-- Start Data --

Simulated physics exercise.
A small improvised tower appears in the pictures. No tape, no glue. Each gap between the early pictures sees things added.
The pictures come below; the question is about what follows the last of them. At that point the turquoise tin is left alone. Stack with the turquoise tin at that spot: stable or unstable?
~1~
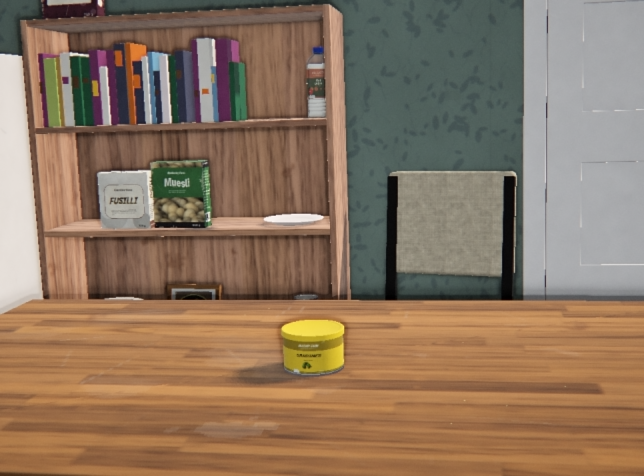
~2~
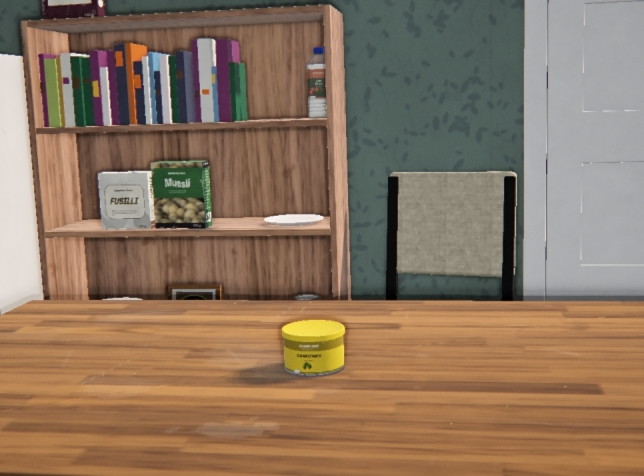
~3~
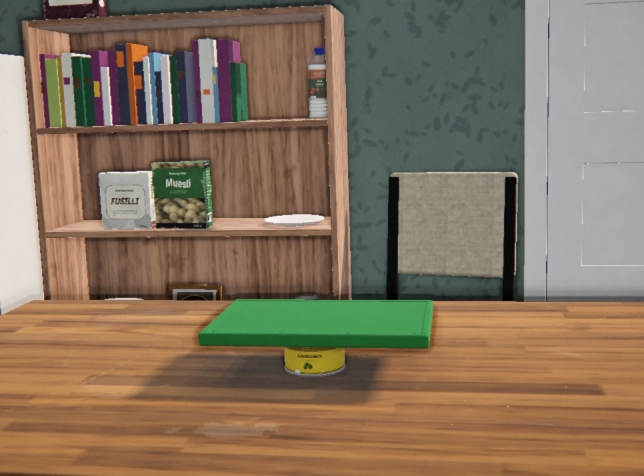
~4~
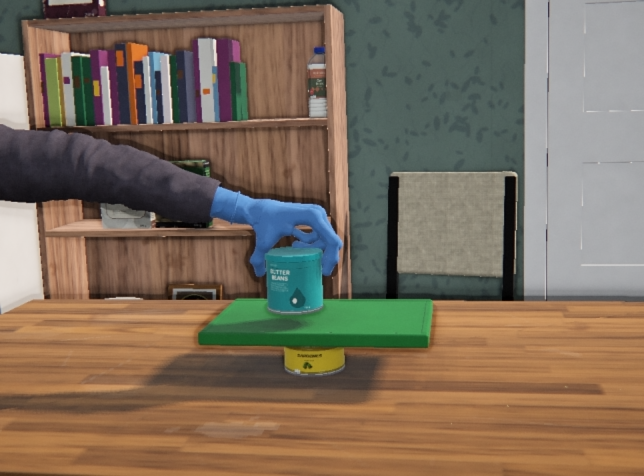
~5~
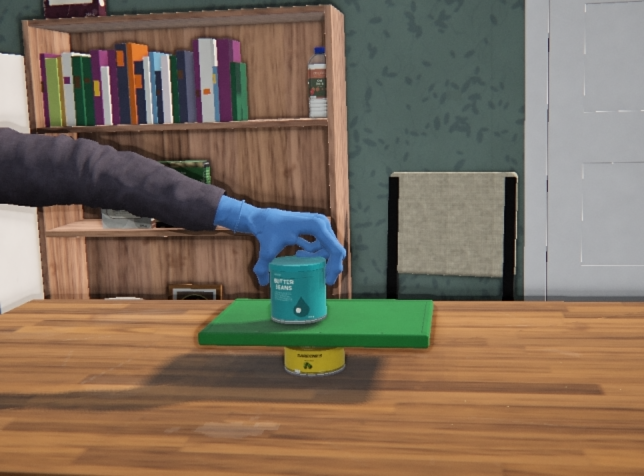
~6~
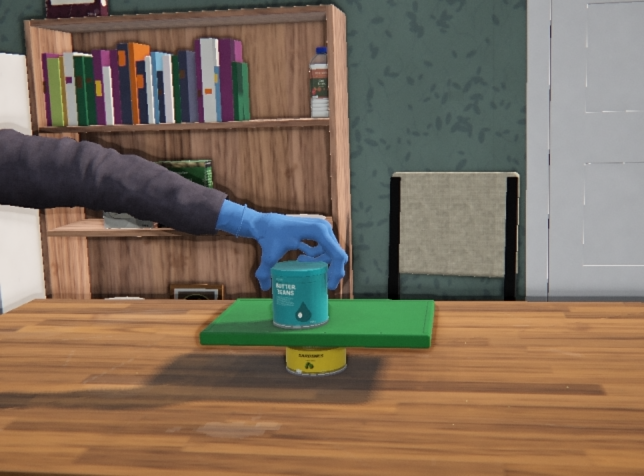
The stack is going to stay put.
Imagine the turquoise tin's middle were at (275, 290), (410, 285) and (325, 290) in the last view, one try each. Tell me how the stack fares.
Try one - upright; try two - toppled; try three - upright.
Then, 0.50 s on from there, no change.
Then, 1.30 s on from there, turquoise tin resting near (300, 295).
In the end, all 3 unmoved. At the end, from the last picture's camera, turquoise tin near (300, 295). The stack keeps its balance.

-- End Data --

Aim: Quote everything in the listing above exactly; pictures are the only thing to omit.

Correct answer:
Simulated physics exercise.
A small improvised tower appears in the pictures. No tape, no glue. Each gap between the early pictures sees things added.
The pictures come below; the question is about what follows the last of them. At that point the turquoise tin is left alone. Stack with the turquoise tin at that spot: stable or unstable?
~1~
~2~
~3~
~4~
~5~
~6~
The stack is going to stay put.
Imagine the turquoise tin's middle were at (275, 290), (410, 285) and (325, 290) in the last view, one try each. Tell me how the stack fares.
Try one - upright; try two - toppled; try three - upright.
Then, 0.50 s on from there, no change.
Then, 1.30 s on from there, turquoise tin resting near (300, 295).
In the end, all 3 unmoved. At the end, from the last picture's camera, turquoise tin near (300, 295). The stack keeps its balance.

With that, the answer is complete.